(begin)
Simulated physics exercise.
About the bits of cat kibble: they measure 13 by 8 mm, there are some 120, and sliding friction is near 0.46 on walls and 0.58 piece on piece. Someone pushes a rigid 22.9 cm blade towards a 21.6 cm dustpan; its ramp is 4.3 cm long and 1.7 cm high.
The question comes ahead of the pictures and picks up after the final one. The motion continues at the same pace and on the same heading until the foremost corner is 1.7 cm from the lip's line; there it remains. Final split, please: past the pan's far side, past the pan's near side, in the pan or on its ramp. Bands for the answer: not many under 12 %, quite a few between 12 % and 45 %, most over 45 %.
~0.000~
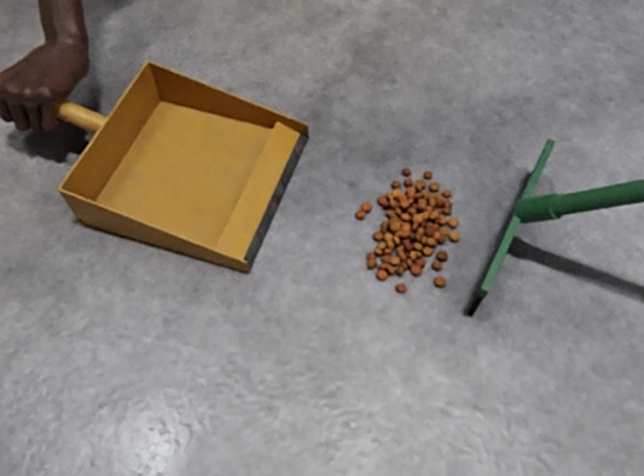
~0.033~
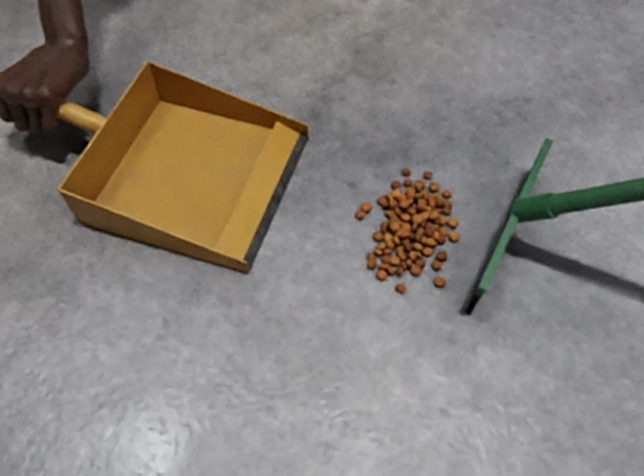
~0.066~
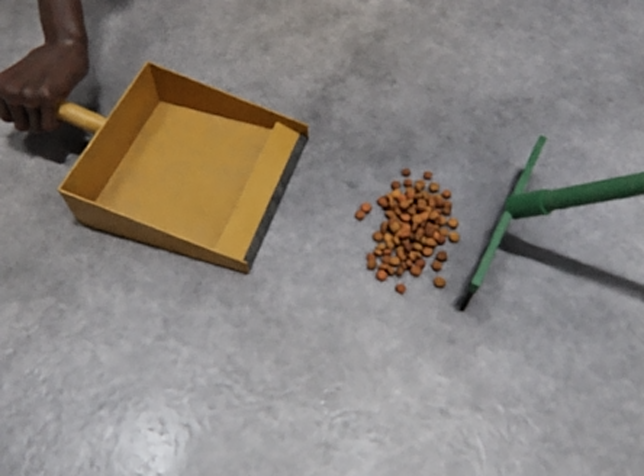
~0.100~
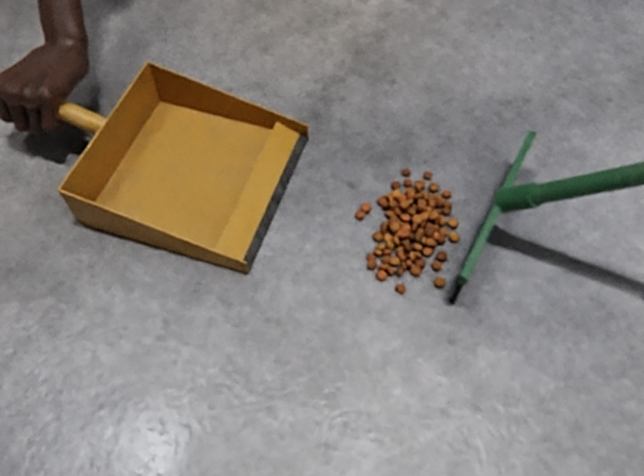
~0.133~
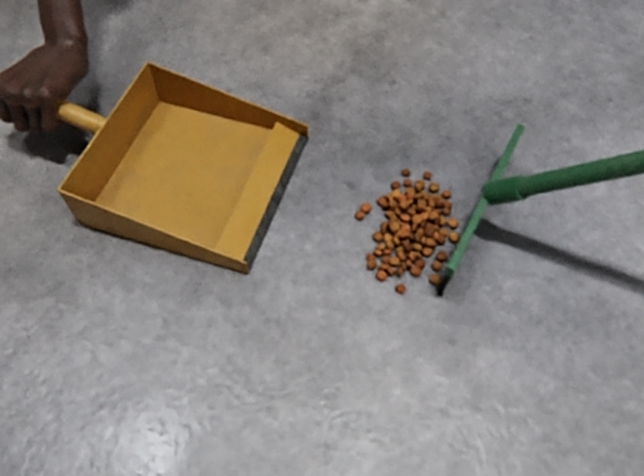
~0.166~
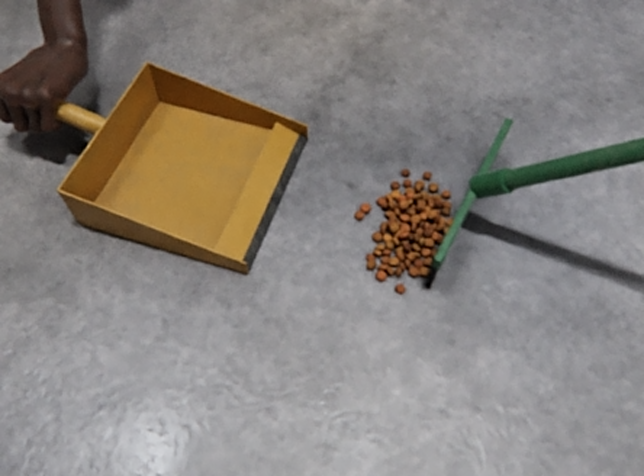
Far side: Quite a few; near side: Not many; pan: Quite a few.
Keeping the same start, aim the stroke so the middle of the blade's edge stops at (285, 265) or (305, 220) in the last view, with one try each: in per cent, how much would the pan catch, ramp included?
Roughly 0 per cent for the first try and 10 per cent for the second.
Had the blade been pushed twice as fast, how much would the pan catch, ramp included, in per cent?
It would be around 30 per cent.
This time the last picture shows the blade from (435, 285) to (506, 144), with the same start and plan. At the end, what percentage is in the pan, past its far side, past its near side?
Pan 15; far 5; near 0.
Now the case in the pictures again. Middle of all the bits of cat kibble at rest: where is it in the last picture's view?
Look around (305, 160) in the last picture.
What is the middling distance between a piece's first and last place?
I'd say near 16 cm.
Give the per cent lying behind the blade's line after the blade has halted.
Some 20 per cent.
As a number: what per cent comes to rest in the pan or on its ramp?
About 20 per cent.
Then, at 0.37 s, middle of the blade 13 cm from the lip; 0 % over the lip, far side 5 %, near side 0 %.
After 0.51 s, middle of the blade 7 cm from the lip; 0 % over the lip, far side 15 %, near side 0 %.
After 0.78 s, middle of the blade 4 cm from the lip; 20 % over the lip, far side 20 %, near side 0 %.
In the end, at 1.1 s, far side 20 %, near side 0 %, pan 20 %, in front of the lip or behind the blade 60 %.
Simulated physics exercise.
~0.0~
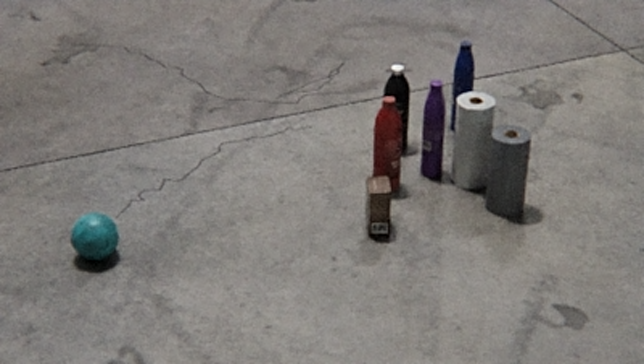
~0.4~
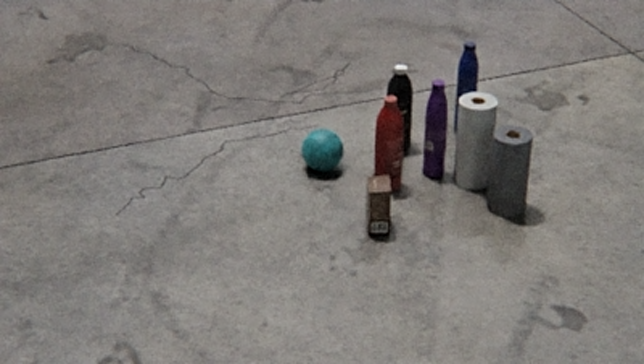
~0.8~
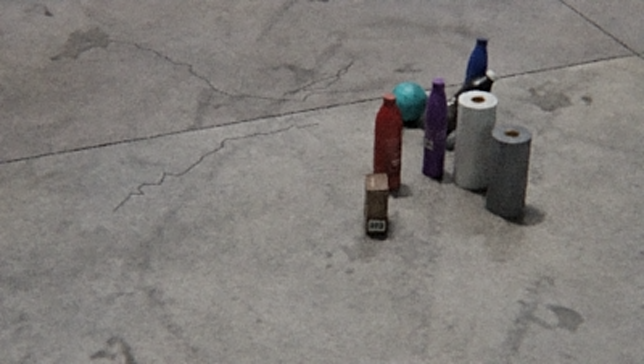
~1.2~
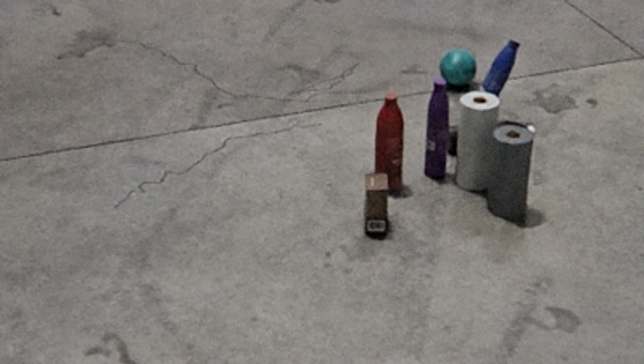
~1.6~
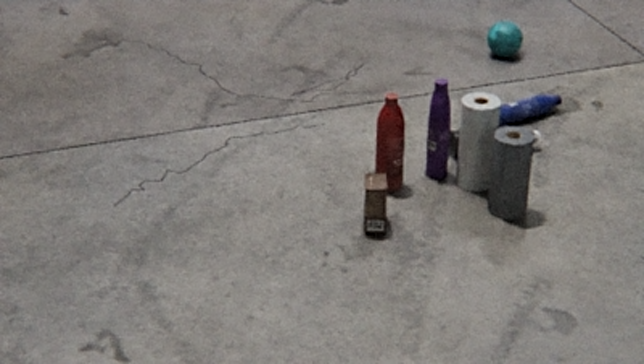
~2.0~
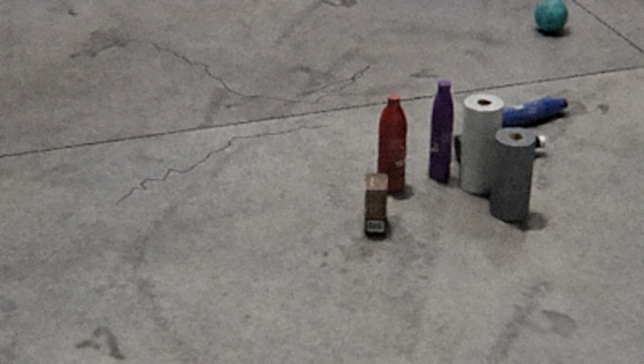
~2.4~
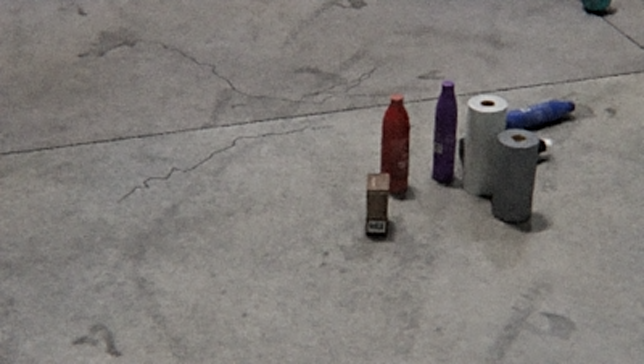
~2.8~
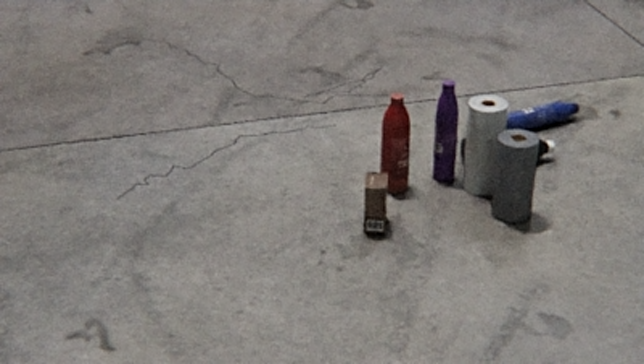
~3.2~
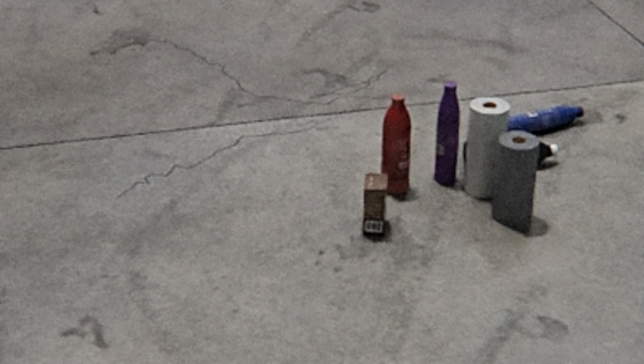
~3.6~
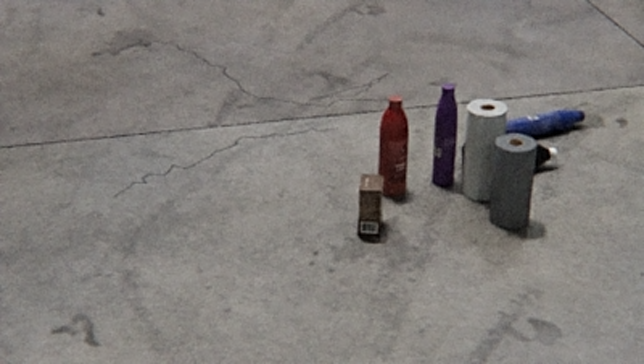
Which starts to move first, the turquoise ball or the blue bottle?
The turquoise ball moves first, rolling across the floor while the blue bottle is still standing. The blue bottle starts to move only later, when the ball has reached the group.
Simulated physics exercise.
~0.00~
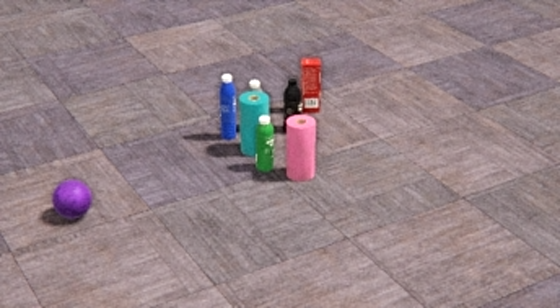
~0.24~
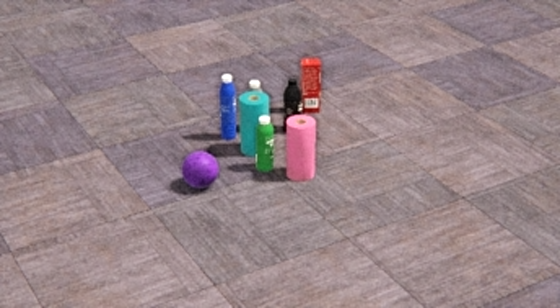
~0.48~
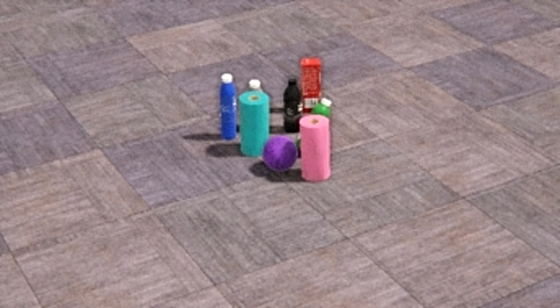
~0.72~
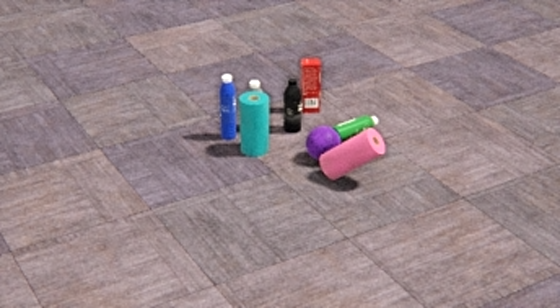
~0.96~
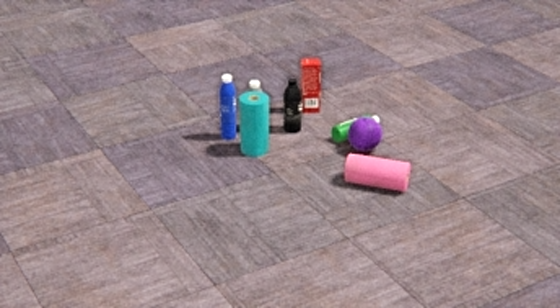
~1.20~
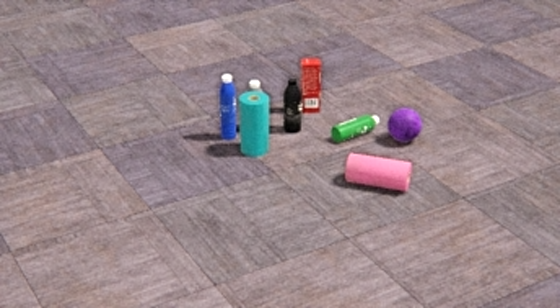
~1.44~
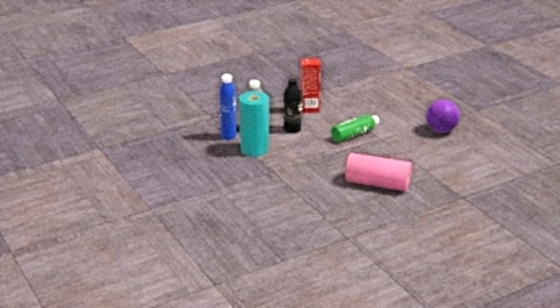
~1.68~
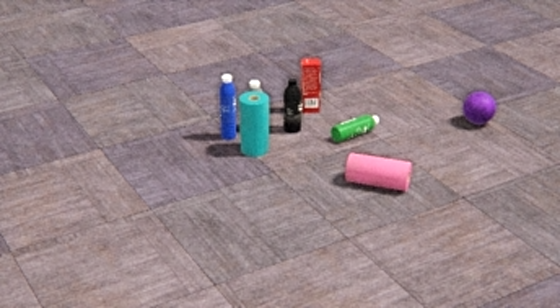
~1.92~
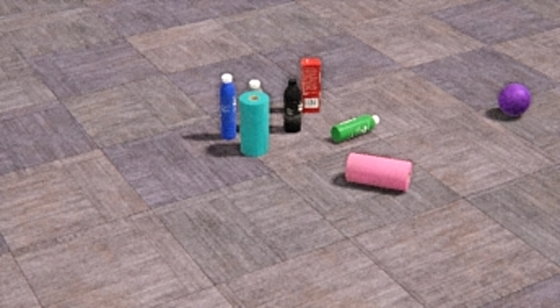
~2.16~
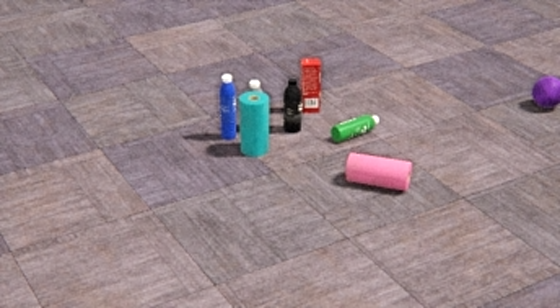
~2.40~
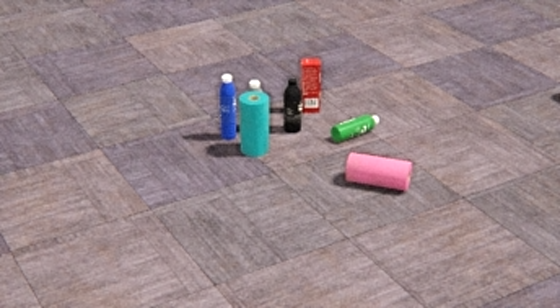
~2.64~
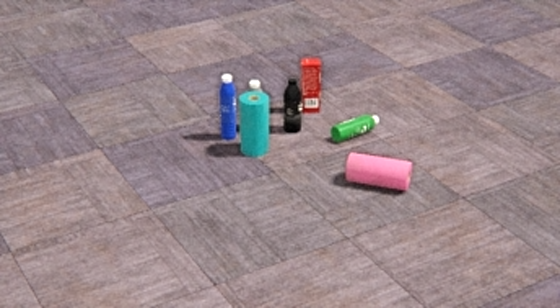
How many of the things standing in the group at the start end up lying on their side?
Two of them end up lying on their side, the green bottle and the pink roll.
(end)
§ **WRITTEN REQUEST**:
Search the data for "there". Copy every matching line.

§ **SOLUTION TO THE PROBLEM**:
About the bits of cat kibble: they measure 13 by 8 mm, there are some 120, and sliding friction is near 0.46 on walls and 0.58 piece on piece. Someone pushes a rigid 22.9 cm blade towards a 21.6 cm dustpan; its ramp is 4.3 cm long and 1.7 cm high.
The question comes ahead of the pictures and picks up after the final one. The motion continues at the same pace and on the same heading until the foremost corner is 1.7 cm from the lip's line; there it remains. Final split, please: past the pan's far side, past the pan's near side, in the pan or on its ramp. Bands for the answer: not many under 12 %, quite a few between 12 % and 45 %, most over 45 %.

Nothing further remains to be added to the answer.